Request
Write the data out again, character for character, with no images.

Questions on pictured content
start

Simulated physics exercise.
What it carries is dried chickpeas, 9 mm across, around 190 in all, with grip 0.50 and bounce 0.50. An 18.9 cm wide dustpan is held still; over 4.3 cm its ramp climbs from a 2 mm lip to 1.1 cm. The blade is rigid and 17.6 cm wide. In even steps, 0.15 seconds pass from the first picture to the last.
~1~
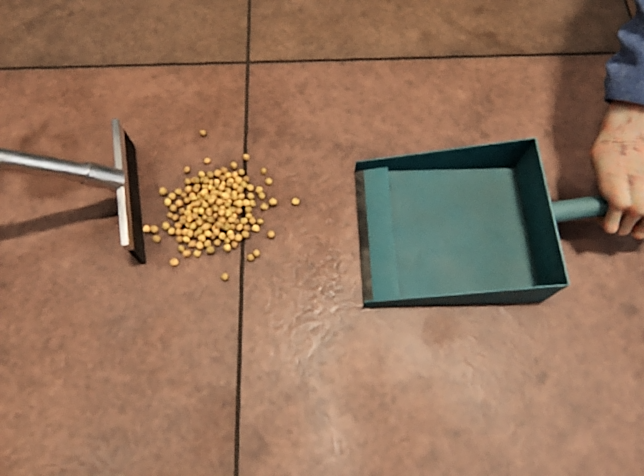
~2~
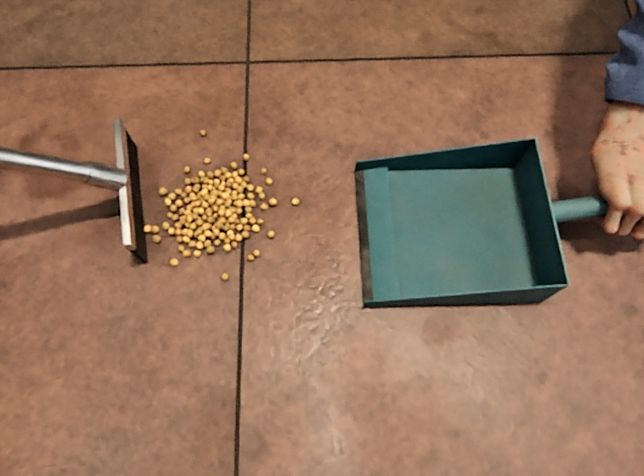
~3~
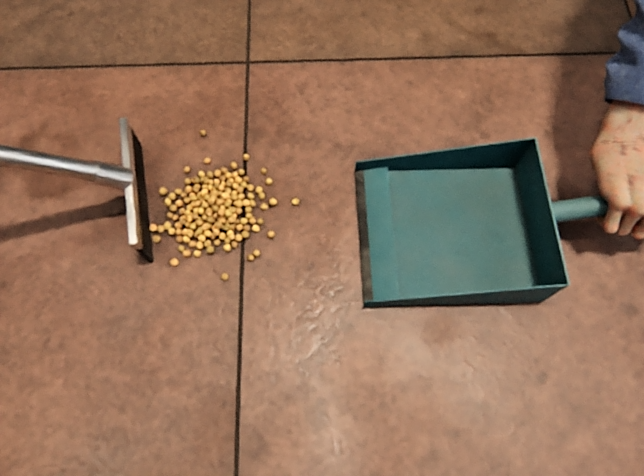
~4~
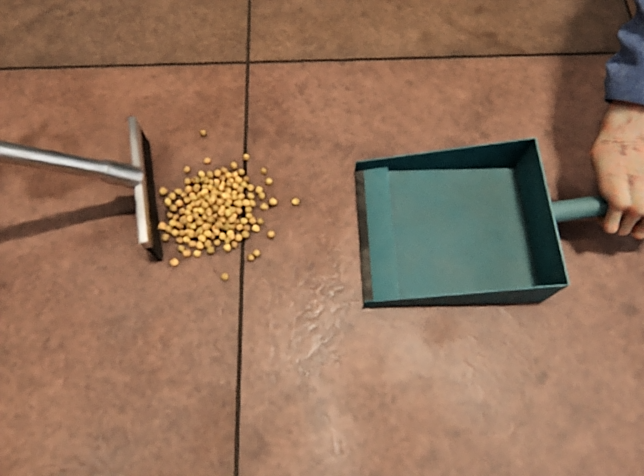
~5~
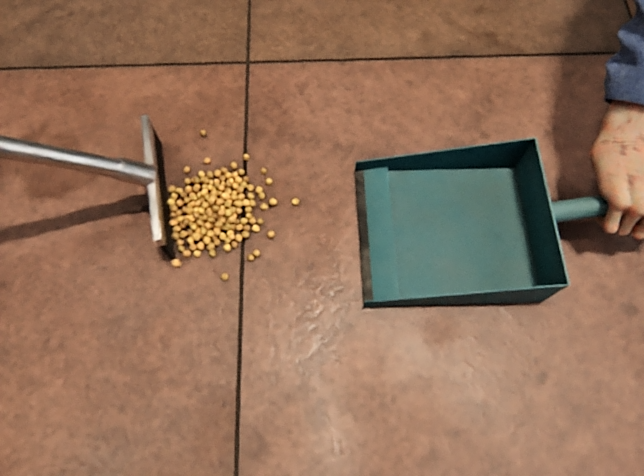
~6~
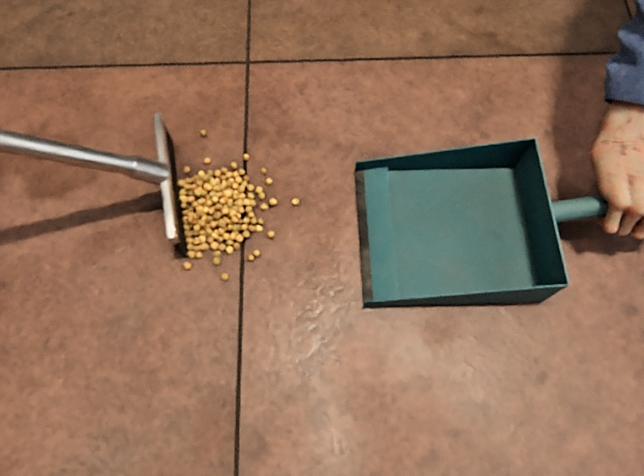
A flat blade on a metal handle slid a short way right across brown tiles and nudged the near side of a pile of dried chickpeas, while a hand held a green dustpan still.
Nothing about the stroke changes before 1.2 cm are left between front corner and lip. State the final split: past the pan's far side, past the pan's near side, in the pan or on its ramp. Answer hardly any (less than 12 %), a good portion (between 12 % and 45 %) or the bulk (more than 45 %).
Far side: A good portion; near side: Hardly any; pan: A good portion.
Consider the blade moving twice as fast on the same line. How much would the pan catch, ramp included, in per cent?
It would be around 40 per cent.
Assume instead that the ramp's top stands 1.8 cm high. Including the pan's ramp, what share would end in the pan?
Roughly 30 per cent.
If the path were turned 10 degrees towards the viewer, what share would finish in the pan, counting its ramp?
Then about 35 per cent.
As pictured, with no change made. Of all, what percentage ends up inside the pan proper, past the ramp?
Roughly 10 in a hundred.
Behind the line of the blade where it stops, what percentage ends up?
About 15 percent.
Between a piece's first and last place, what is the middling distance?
Median: Approx. 22 cm.
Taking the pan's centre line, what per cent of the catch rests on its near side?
Some 20 per cent.
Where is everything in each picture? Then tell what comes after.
The first picture shows blade from (128, 246) to (119, 127), moved 0.0 cm, 0 of the pieces shifted so far; middle of the pieces at (213, 212); pan at (459, 232).
The second picture shows blade from (130, 246) to (120, 127), moved 0.2 cm, 0 of the pieces shifted so far; middle of the pieces at (213, 212).
The third picture shows blade from (137, 245) to (126, 126), moved 1.0 cm, 2 of the pieces shifted so far; middle of the pieces at (213, 212).
The fourth picture shows blade from (147, 243) to (135, 125), moved 2.1 cm, 7 of the pieces shifted so far; middle of the pieces at (213, 212).
The fifth picture shows blade from (160, 241) to (147, 123), moved 3.7 cm, 26 of the pieces shifted so far; middle of the pieces at (215, 206).
The sixth picture shows blade from (174, 239) to (160, 121), moved 5.3 cm, 108 of the pieces shifted so far; middle of the pieces at (220, 211); pan at (459, 232).
Then, 0.20 s after the last picture, middle of the blade 13 cm from the lip; 0 % over the lip, far side 25 %, near side 0 %.
Then, 0.33 s after the last picture, middle of the blade 6 cm from the lip; 0 % over the lip, far side 30 %, near side 0 %.
Then, 0.60 s after the last picture, middle of the blade 3 cm from the lip; 35 % over the lip, far side 35 %, near side 0 %.
In the end, far side 35 %, near side 0 %, pan 35 %, in front of the lip or behind the blade 35 %.
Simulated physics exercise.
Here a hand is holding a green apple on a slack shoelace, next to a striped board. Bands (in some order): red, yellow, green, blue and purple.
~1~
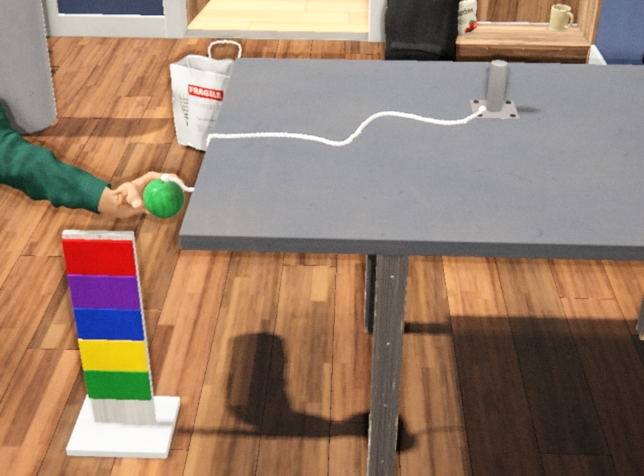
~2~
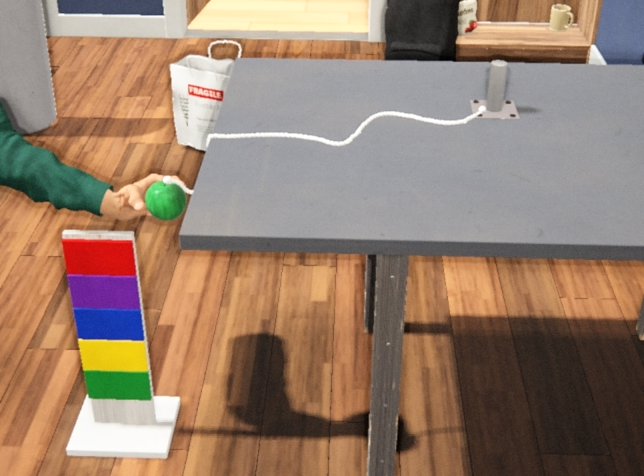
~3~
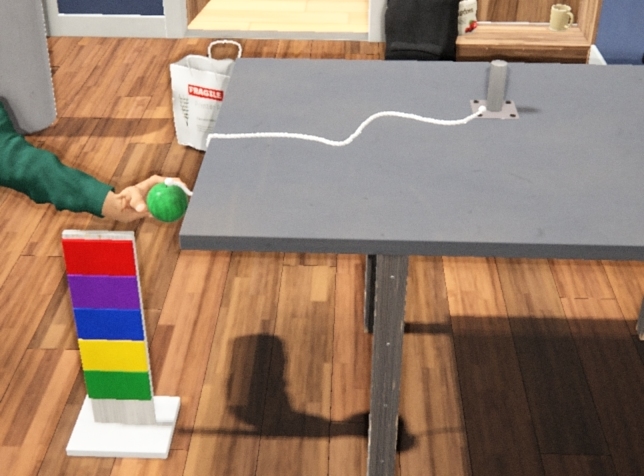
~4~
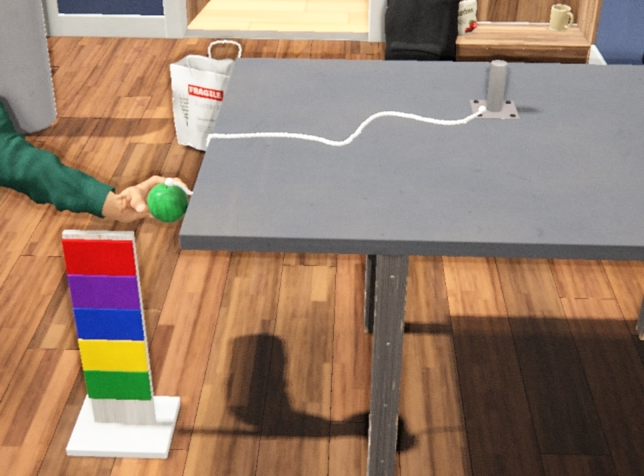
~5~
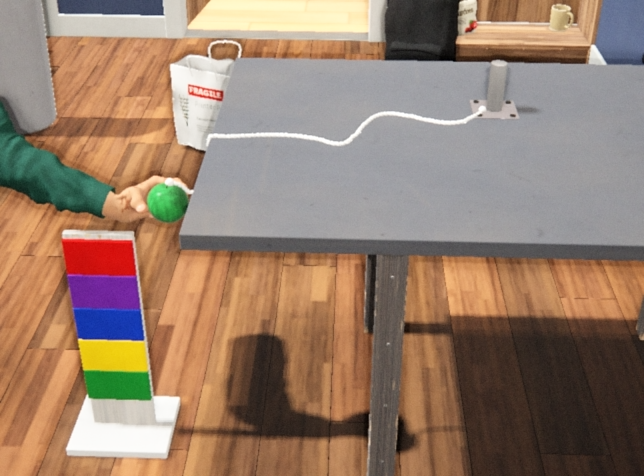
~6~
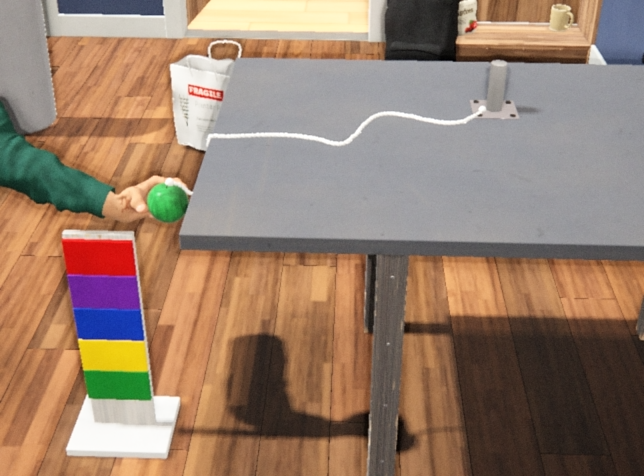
To begin with, a hand in a green sleeve holds a green ball-like object just off the left edge of a gray table, where a slack white cord winds across from a metal post. The hand shifts very slightly right, then stays nearly still above a colour-banded stand.
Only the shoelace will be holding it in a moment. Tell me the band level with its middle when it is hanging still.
That is the purple band.
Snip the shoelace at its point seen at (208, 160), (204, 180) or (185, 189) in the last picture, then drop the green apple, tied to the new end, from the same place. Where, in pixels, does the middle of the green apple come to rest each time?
I'd put it around (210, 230) for the first cut, (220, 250) for the second and (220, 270) for the third.
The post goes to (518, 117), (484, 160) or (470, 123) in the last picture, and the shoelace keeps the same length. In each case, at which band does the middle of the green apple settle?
Answer, in order: Purple, blue, blue.
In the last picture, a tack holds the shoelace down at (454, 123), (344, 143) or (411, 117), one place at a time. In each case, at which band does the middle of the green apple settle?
Going through them one at a time, the answers are purple; red; purple.
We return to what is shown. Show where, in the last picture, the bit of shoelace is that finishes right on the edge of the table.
That spot is roughly at (272, 135).
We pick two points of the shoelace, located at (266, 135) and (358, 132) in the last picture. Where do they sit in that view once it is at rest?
They end up at (211, 143) and (314, 124).
Soon after, apple near (207, 277); level with purple.
After that, apple near (231, 278); level with purple.
In the end, apple near (218, 285); level with purple. Its centre hangs level with the purple band.
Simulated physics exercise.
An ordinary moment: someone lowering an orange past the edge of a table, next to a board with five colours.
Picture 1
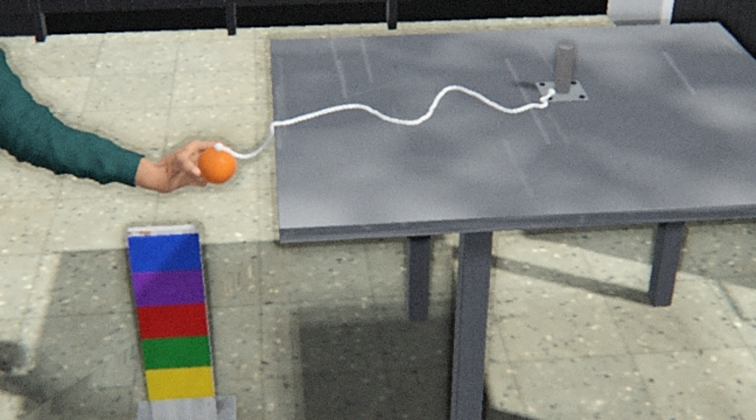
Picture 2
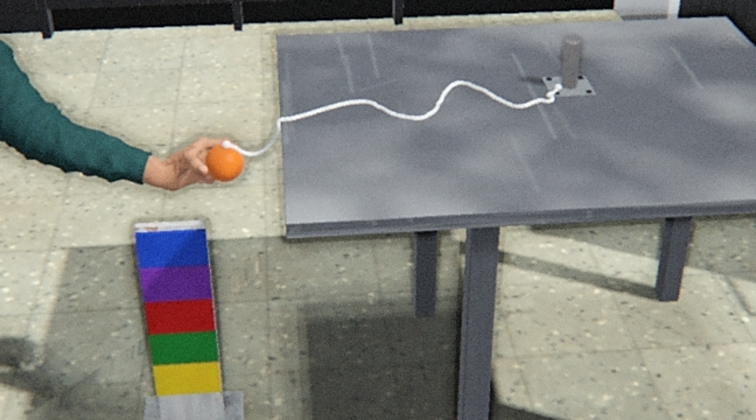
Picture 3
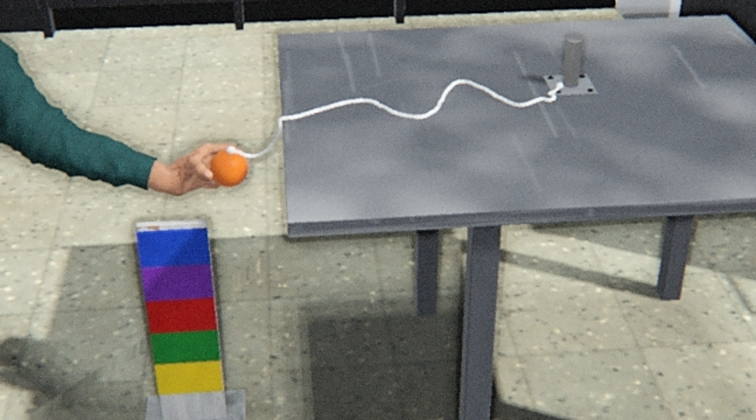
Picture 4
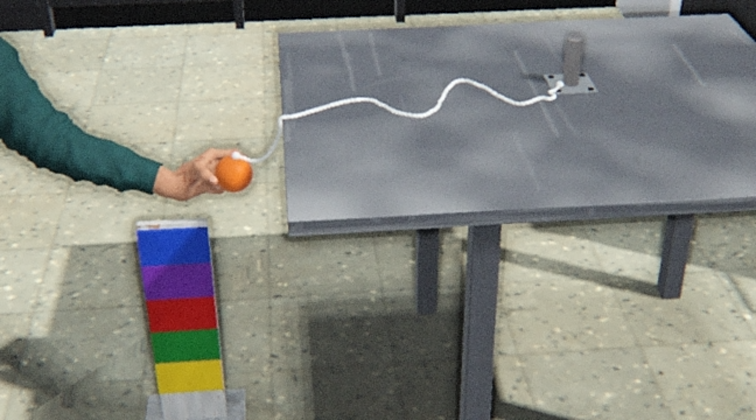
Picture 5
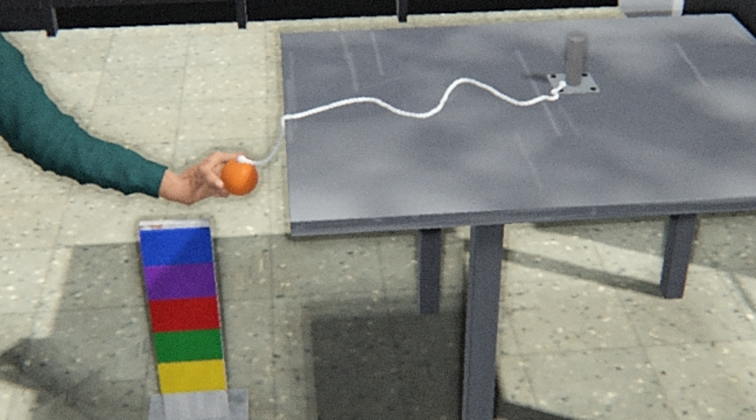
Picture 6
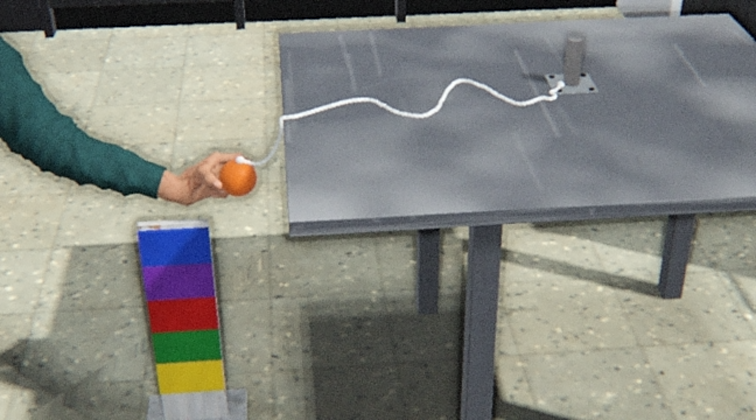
An orange ball, held in a hand at the end of a green-sleeved arm, moves slightly right and downward beside a gray table, while the white cord running from it to a metal post on the tabletop barely shifts.
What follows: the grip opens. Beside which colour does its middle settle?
Its middle rests at the red band.
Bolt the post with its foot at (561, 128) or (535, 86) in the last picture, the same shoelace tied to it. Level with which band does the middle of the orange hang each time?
It would be green; green.
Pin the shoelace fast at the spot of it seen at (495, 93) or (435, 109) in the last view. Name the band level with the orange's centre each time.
It would be purple; blue.
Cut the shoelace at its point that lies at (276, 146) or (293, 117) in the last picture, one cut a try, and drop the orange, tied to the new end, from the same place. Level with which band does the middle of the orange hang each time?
Taking them in turn: Purple; blue.
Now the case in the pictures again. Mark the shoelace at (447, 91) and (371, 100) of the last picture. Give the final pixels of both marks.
About (380, 104), and the other about (283, 145).
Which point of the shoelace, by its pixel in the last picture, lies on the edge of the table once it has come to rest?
That spot is around (389, 108).
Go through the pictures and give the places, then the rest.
In the first picture, orange (217, 166); blue (165, 255); purple (169, 289); red (173, 322); green (177, 354); yellow (180, 385).
In the second picture, orange (224, 163); shoelace through (547, 102) (481, 89) (437, 107) (378, 106) (300, 117).
In the third picture, orange (229, 168).
In the fourth picture, orange (234, 174); shoelace through (549, 99) (482, 87) (439, 105) (379, 104) (301, 114).
In the fifth picture, orange (239, 177).
In the sixth picture, orange (238, 178); shoelace through (550, 99) (483, 87) (440, 105) (380, 104) (302, 115).
A little later, orange near (251, 300); level with red.
Next, orange near (316, 282); level with red.
Later still, orange near (282, 304); level with red.
When it is over, orange near (294, 303); level with red. The red one.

end

Task output
Simulated physics exercise.
What it carries is dried chickpeas, 9 mm across, around 190 in all, with grip 0.50 and bounce 0.50. An 18.9 cm wide dustpan is held still; over 4.3 cm its ramp climbs from a 2 mm lip to 1.1 cm. The blade is rigid and 17.6 cm wide. In even steps, 0.15 seconds pass from the first picture to the last.
~1~
~2~
~3~
~4~
~5~
~6~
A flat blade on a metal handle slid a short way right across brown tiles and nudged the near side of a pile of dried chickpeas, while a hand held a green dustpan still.
Nothing about the stroke changes before 1.2 cm are left between front corner and lip. State the final split: past the pan's far side, past the pan's near side, in the pan or on its ramp. Answer hardly any (less than 12 %), a good portion (between 12 % and 45 %) or the bulk (more than 45 %).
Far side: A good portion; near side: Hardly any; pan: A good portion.
Consider the blade moving twice as fast on the same line. How much would the pan catch, ramp included, in per cent?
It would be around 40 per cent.
Assume instead that the ramp's top stands 1.8 cm high. Including the pan's ramp, what share would end in the pan?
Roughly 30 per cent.
If the path were turned 10 degrees towards the viewer, what share would finish in the pan, counting its ramp?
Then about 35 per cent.
As pictured, with no change made. Of all, what percentage ends up inside the pan proper, past the ramp?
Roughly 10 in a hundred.
Behind the line of the blade where it stops, what percentage ends up?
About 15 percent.
Between a piece's first and last place, what is the middling distance?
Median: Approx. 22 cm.
Taking the pan's centre line, what per cent of the catch rests on its near side?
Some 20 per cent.
Where is everything in each picture? Then tell what comes after.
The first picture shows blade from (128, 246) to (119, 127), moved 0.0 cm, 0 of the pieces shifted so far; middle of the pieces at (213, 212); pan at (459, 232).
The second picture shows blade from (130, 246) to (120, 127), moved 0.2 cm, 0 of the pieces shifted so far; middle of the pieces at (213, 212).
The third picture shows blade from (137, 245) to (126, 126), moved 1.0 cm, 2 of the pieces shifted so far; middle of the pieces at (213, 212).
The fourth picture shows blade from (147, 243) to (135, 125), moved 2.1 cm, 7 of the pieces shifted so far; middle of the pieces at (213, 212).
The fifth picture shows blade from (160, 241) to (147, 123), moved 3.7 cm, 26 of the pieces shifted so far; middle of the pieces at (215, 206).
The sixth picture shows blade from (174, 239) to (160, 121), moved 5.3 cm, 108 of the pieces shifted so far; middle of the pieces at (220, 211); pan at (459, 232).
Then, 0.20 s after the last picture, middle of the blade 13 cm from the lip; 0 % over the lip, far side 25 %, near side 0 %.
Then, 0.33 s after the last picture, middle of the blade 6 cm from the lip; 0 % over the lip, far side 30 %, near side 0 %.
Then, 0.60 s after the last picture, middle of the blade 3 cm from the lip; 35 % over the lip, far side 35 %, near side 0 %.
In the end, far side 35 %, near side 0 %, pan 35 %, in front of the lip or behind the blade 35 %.
Simulated physics exercise.
Here a hand is holding a green apple on a slack shoelace, next to a striped board. Bands (in some order): red, yellow, green, blue and purple.
~1~
~2~
~3~
~4~
~5~
~6~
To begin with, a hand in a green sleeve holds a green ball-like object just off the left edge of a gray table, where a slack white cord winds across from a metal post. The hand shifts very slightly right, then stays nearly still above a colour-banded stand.
Only the shoelace will be holding it in a moment. Tell me the band level with its middle when it is hanging still.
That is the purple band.
Snip the shoelace at its point seen at (208, 160), (204, 180) or (185, 189) in the last picture, then drop the green apple, tied to the new end, from the same place. Where, in pixels, does the middle of the green apple come to rest each time?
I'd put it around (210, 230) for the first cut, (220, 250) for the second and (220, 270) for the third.
The post goes to (518, 117), (484, 160) or (470, 123) in the last picture, and the shoelace keeps the same length. In each case, at which band does the middle of the green apple settle?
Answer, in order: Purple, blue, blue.
In the last picture, a tack holds the shoelace down at (454, 123), (344, 143) or (411, 117), one place at a time. In each case, at which band does the middle of the green apple settle?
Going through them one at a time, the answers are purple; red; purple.
We return to what is shown. Show where, in the last picture, the bit of shoelace is that finishes right on the edge of the table.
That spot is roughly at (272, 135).
We pick two points of the shoelace, located at (266, 135) and (358, 132) in the last picture. Where do they sit in that view once it is at rest?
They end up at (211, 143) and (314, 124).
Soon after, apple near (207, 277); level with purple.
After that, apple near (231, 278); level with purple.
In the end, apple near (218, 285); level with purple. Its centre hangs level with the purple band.
Simulated physics exercise.
An ordinary moment: someone lowering an orange past the edge of a table, next to a board with five colours.
Picture 1
Picture 2
Picture 3
Picture 4
Picture 5
Picture 6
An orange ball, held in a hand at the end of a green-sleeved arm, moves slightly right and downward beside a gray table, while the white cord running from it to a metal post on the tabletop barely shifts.
What follows: the grip opens. Beside which colour does its middle settle?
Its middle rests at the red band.
Bolt the post with its foot at (561, 128) or (535, 86) in the last picture, the same shoelace tied to it. Level with which band does the middle of the orange hang each time?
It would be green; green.
Pin the shoelace fast at the spot of it seen at (495, 93) or (435, 109) in the last view. Name the band level with the orange's centre each time.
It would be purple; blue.
Cut the shoelace at its point that lies at (276, 146) or (293, 117) in the last picture, one cut a try, and drop the orange, tied to the new end, from the same place. Level with which band does the middle of the orange hang each time?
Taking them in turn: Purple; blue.
Now the case in the pictures again. Mark the shoelace at (447, 91) and (371, 100) of the last picture. Give the final pixels of both marks.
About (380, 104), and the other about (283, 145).
Which point of the shoelace, by its pixel in the last picture, lies on the edge of the table once it has come to rest?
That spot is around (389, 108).
Go through the pictures and give the places, then the rest.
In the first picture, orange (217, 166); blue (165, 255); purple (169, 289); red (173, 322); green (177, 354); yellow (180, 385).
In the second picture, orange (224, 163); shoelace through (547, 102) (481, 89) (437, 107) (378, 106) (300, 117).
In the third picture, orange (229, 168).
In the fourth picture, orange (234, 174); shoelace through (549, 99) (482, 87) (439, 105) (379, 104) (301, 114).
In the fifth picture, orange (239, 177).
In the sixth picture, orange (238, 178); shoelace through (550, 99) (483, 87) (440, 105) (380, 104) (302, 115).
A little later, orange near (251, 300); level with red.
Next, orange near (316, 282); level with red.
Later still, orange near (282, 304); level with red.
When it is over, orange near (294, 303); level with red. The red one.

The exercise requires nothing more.